What you have to do ::
Below is some material; set it all down exactly, apart from the pictures.

Material shown ::
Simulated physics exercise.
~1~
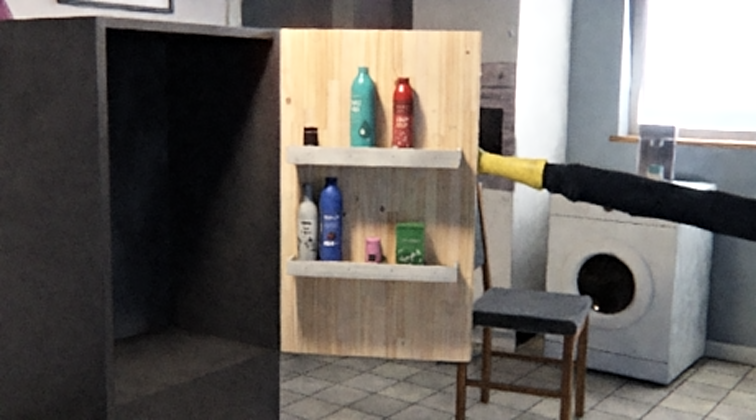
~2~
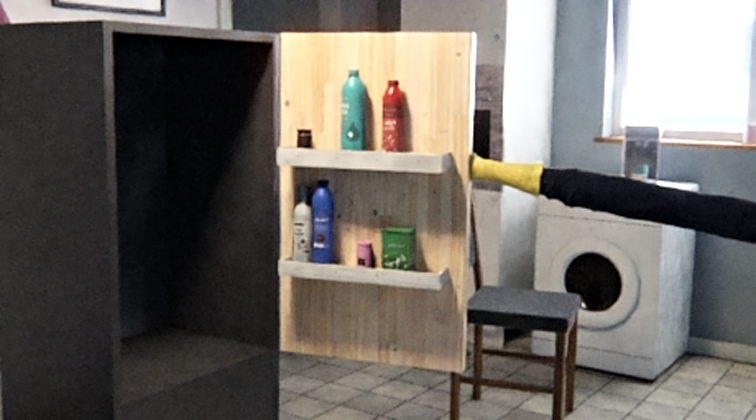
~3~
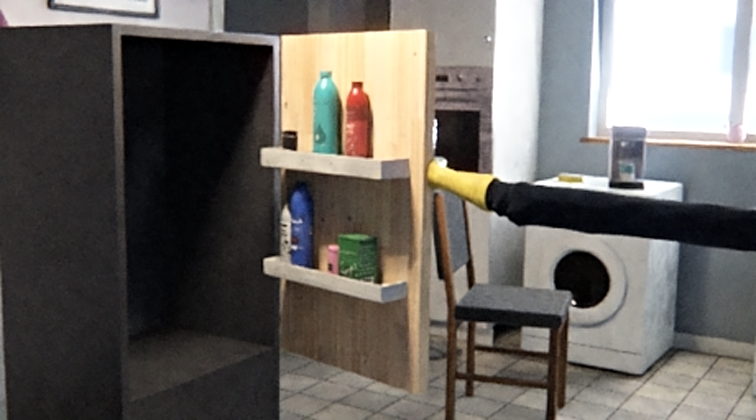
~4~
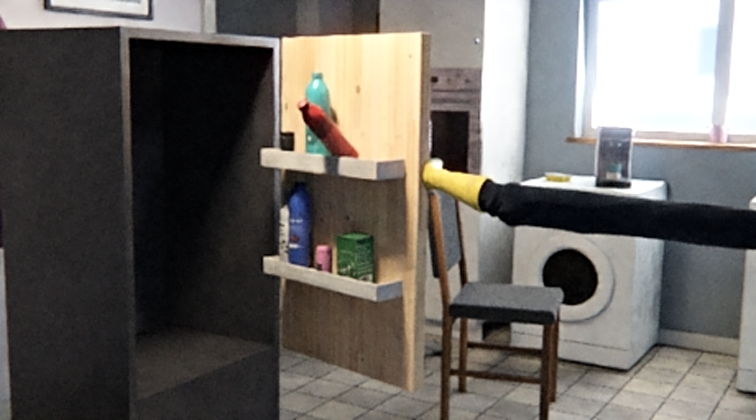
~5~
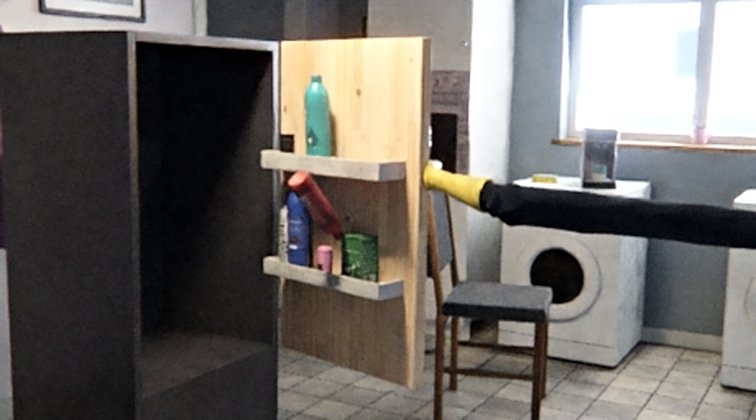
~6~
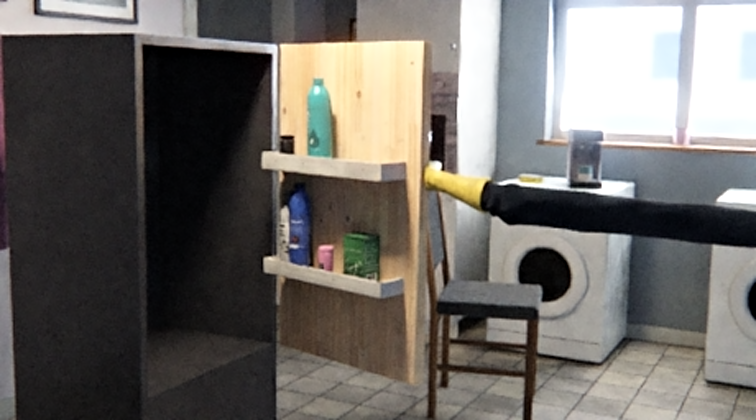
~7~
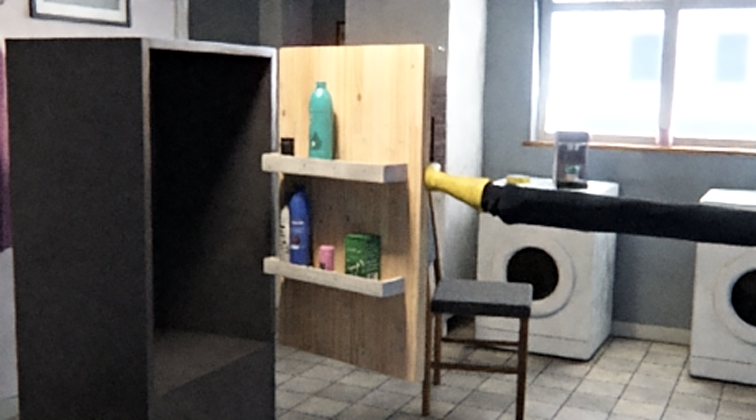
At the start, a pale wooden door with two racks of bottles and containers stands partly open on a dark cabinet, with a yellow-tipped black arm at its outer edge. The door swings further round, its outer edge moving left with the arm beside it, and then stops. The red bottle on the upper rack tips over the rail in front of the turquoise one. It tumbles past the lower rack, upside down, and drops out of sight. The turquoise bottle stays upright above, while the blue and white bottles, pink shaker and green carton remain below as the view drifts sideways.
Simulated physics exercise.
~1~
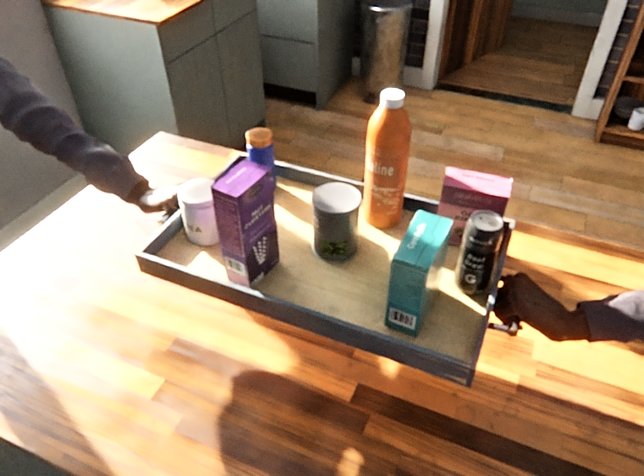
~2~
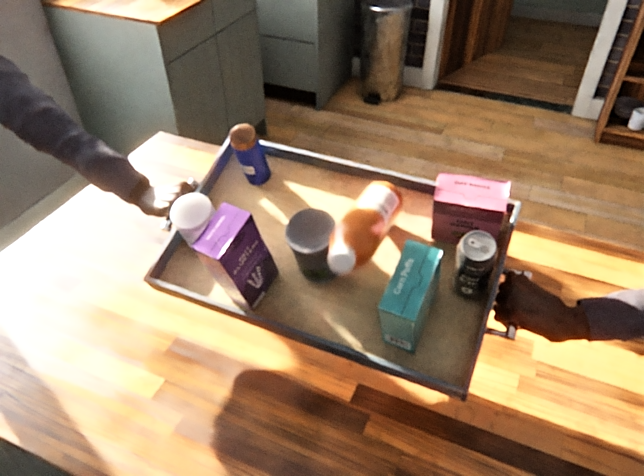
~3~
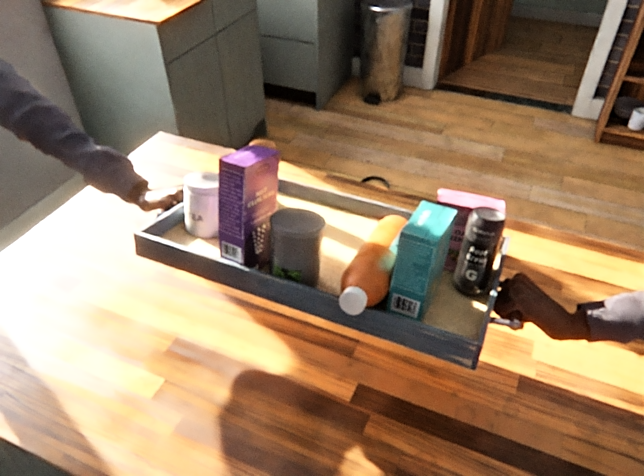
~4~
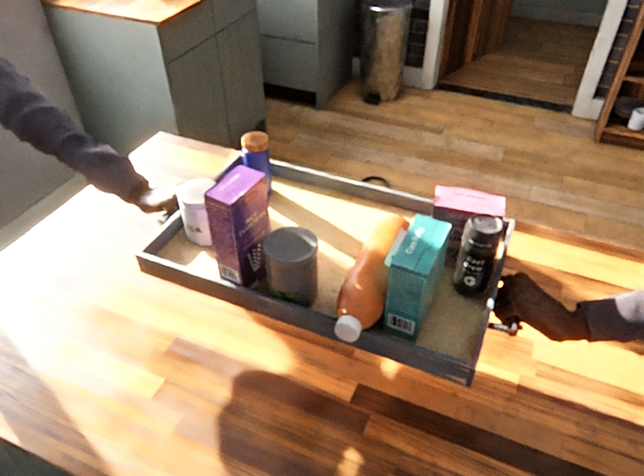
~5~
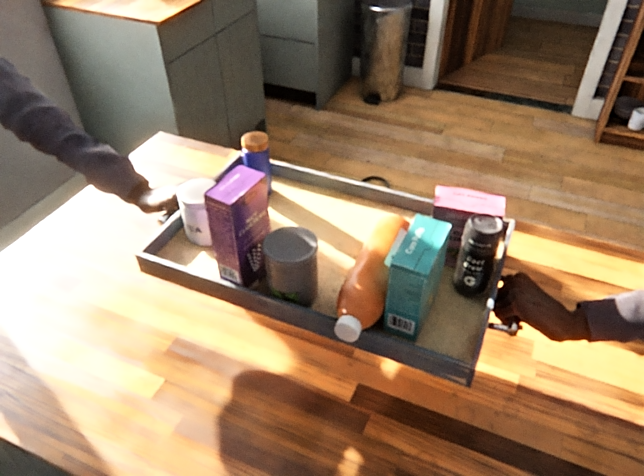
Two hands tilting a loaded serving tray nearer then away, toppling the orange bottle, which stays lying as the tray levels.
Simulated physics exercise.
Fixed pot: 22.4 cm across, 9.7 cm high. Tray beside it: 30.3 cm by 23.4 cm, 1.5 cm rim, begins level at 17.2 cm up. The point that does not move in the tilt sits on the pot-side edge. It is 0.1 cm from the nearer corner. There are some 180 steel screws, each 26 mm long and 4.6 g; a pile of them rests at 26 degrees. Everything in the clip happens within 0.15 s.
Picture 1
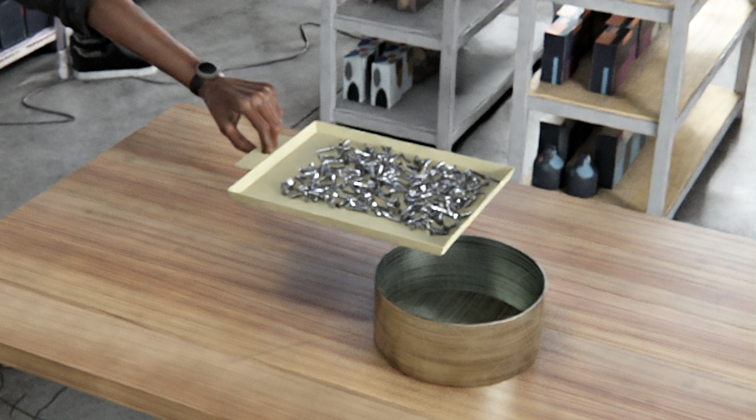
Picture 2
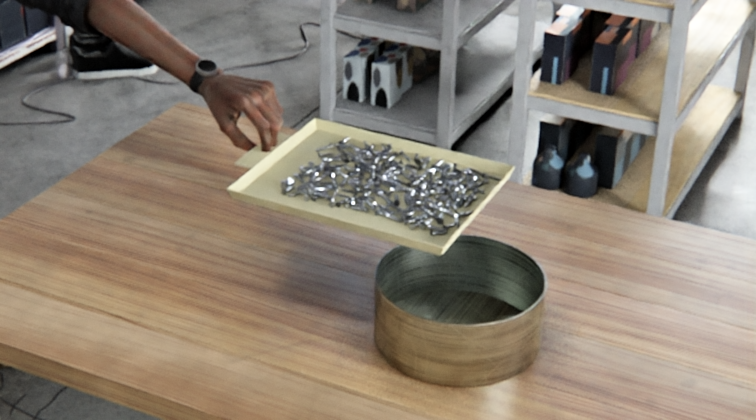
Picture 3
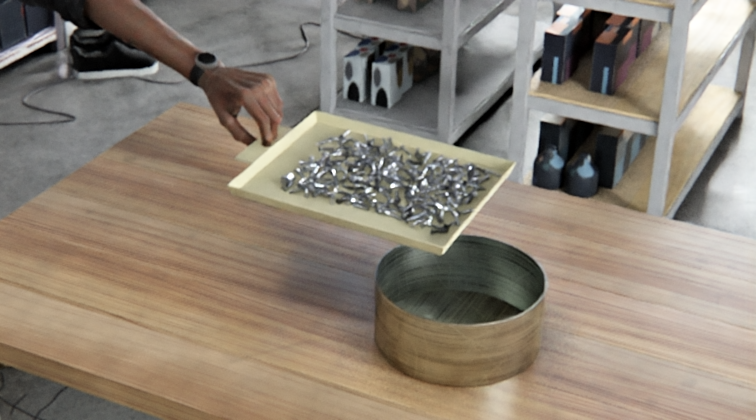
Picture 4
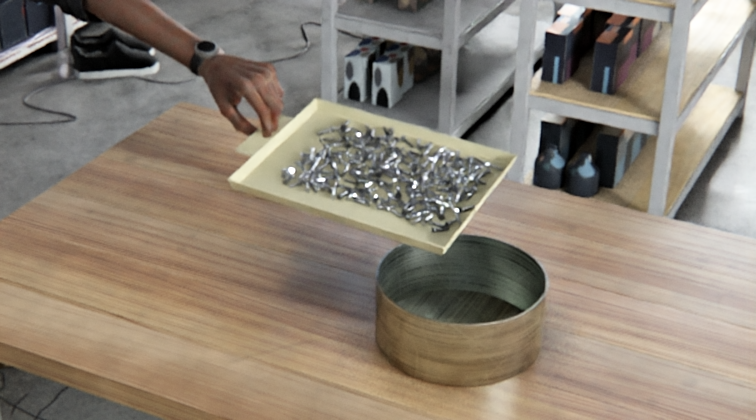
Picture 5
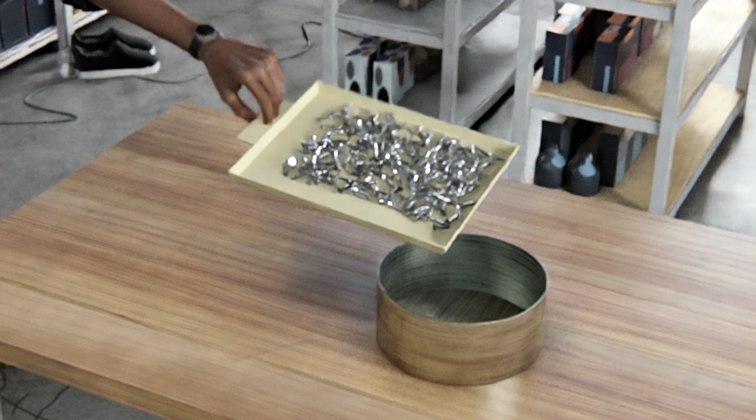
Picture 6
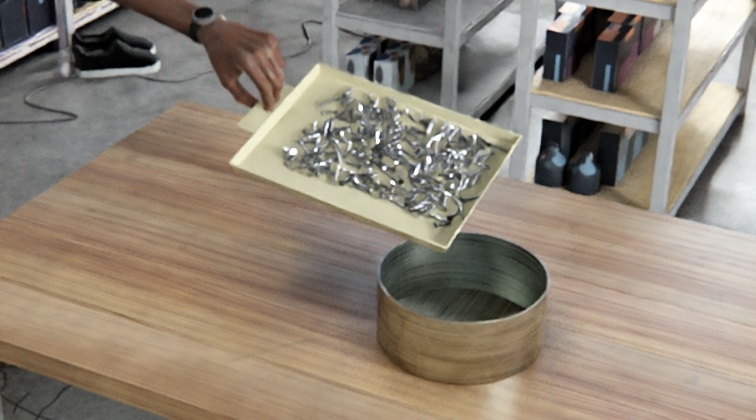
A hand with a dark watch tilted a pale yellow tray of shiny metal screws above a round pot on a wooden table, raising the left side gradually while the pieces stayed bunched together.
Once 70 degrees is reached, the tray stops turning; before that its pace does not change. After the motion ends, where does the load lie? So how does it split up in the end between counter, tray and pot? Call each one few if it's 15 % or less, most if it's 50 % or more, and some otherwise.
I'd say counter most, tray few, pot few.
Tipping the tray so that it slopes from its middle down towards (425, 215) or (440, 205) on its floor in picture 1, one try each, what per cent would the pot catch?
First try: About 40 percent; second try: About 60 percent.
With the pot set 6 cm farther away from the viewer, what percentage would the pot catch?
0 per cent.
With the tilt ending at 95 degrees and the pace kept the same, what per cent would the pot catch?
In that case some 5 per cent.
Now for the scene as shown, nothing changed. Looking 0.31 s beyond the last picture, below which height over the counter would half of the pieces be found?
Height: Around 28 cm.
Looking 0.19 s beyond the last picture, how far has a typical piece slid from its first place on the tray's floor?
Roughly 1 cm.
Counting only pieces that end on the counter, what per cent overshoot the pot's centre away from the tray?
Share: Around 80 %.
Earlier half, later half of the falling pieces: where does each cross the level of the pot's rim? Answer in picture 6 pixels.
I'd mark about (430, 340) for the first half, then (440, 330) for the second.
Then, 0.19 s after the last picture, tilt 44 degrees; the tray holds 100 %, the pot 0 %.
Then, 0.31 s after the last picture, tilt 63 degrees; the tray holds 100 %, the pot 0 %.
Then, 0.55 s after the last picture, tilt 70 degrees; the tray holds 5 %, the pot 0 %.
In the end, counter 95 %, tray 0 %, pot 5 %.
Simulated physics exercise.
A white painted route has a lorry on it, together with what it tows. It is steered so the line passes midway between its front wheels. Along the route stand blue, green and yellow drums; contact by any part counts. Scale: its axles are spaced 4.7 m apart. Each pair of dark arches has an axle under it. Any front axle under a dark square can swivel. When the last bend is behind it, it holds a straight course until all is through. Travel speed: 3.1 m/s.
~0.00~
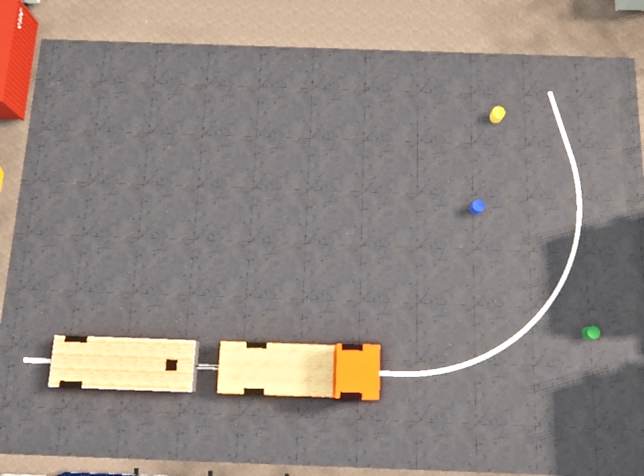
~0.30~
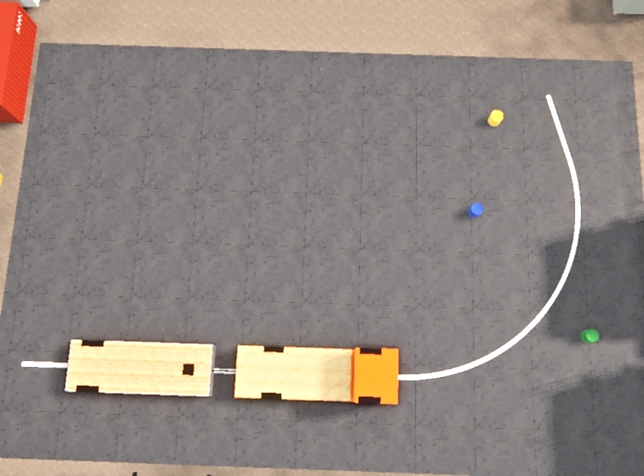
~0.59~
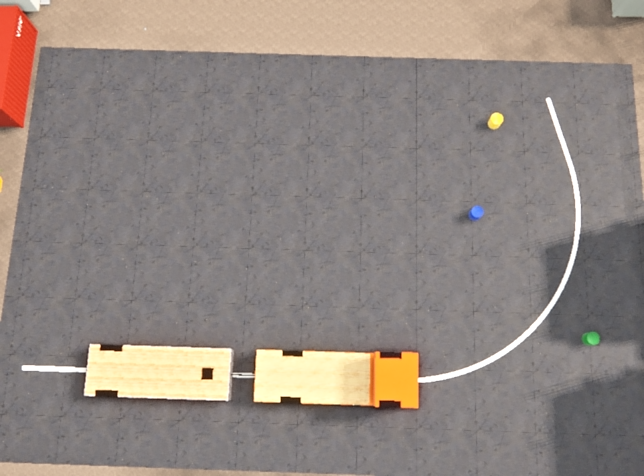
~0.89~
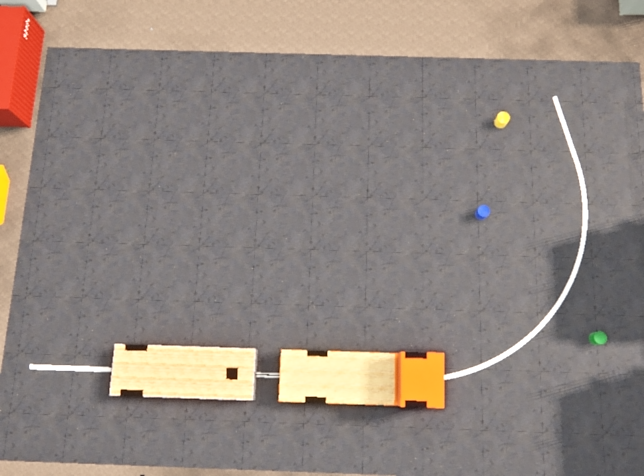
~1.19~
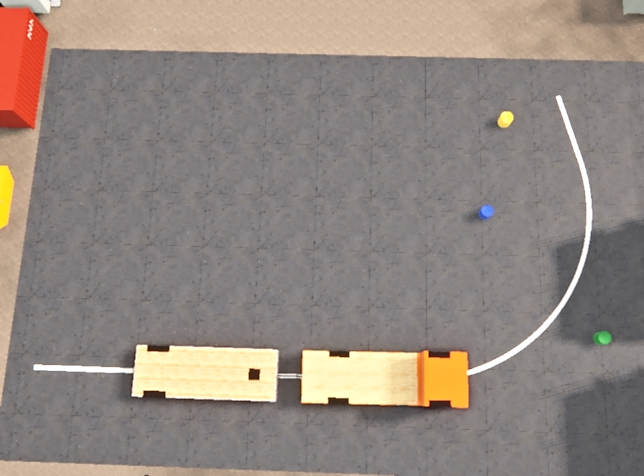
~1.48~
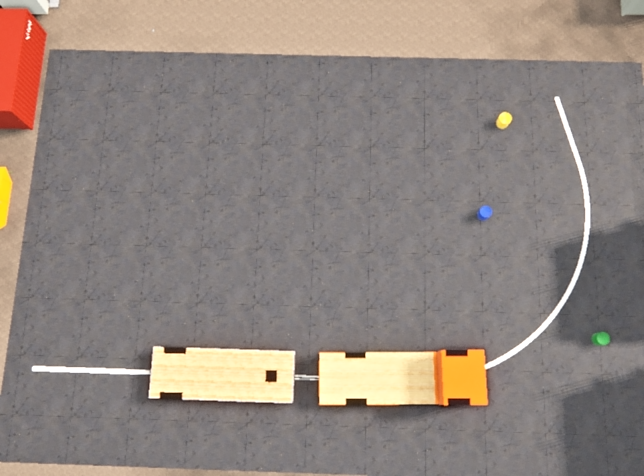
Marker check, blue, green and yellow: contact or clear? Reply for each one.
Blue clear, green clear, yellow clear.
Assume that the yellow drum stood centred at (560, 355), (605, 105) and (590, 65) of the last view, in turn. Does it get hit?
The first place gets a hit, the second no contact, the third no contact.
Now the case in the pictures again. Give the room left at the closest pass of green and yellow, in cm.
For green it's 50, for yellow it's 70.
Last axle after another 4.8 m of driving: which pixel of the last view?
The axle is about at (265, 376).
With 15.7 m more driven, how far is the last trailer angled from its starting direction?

Finished answer ::
Simulated physics exercise.
~1~
~2~
~3~
~4~
~5~
~6~
~7~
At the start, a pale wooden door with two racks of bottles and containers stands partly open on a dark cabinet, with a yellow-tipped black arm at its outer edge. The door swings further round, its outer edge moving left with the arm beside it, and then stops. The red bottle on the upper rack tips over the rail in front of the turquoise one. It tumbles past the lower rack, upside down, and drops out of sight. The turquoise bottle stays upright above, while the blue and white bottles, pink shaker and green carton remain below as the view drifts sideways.
Simulated physics exercise.
~1~
~2~
~3~
~4~
~5~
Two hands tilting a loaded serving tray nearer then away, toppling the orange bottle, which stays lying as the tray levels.
Simulated physics exercise.
Fixed pot: 22.4 cm across, 9.7 cm high. Tray beside it: 30.3 cm by 23.4 cm, 1.5 cm rim, begins level at 17.2 cm up. The point that does not move in the tilt sits on the pot-side edge. It is 0.1 cm from the nearer corner. There are some 180 steel screws, each 26 mm long and 4.6 g; a pile of them rests at 26 degrees. Everything in the clip happens within 0.15 s.
Picture 1
Picture 2
Picture 3
Picture 4
Picture 5
Picture 6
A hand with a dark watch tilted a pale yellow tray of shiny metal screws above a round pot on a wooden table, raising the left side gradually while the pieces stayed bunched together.
Once 70 degrees is reached, the tray stops turning; before that its pace does not change. After the motion ends, where does the load lie? So how does it split up in the end between counter, tray and pot? Call each one few if it's 15 % or less, most if it's 50 % or more, and some otherwise.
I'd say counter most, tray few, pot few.
Tipping the tray so that it slopes from its middle down towards (425, 215) or (440, 205) on its floor in picture 1, one try each, what per cent would the pot catch?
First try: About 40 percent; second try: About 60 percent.
With the pot set 6 cm farther away from the viewer, what percentage would the pot catch?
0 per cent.
With the tilt ending at 95 degrees and the pace kept the same, what per cent would the pot catch?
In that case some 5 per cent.
Now for the scene as shown, nothing changed. Looking 0.31 s beyond the last picture, below which height over the counter would half of the pieces be found?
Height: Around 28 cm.
Looking 0.19 s beyond the last picture, how far has a typical piece slid from its first place on the tray's floor?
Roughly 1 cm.
Counting only pieces that end on the counter, what per cent overshoot the pot's centre away from the tray?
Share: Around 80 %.
Earlier half, later half of the falling pieces: where does each cross the level of the pot's rim? Answer in picture 6 pixels.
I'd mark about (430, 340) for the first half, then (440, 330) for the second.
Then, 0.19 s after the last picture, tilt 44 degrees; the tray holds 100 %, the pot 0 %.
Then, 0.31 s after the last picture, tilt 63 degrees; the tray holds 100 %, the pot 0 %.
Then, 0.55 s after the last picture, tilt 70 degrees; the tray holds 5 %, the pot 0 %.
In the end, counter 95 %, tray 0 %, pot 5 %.
Simulated physics exercise.
A white painted route has a lorry on it, together with what it tows. It is steered so the line passes midway between its front wheels. Along the route stand blue, green and yellow drums; contact by any part counts. Scale: its axles are spaced 4.7 m apart. Each pair of dark arches has an axle under it. Any front axle under a dark square can swivel. When the last bend is behind it, it holds a straight course until all is through. Travel speed: 3.1 m/s.
~0.00~
~0.30~
~0.59~
~0.89~
~1.19~
~1.48~
Marker check, blue, green and yellow: contact or clear? Reply for each one.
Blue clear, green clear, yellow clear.
Assume that the yellow drum stood centred at (560, 355), (605, 105) and (590, 65) of the last view, in turn. Does it get hit?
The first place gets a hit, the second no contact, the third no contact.
Now the case in the pictures again. Give the room left at the closest pass of green and yellow, in cm.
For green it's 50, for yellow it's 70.
Last axle after another 4.8 m of driving: which pixel of the last view?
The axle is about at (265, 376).
With 15.7 m more driven, how far is the last trailer angled from its starting direction?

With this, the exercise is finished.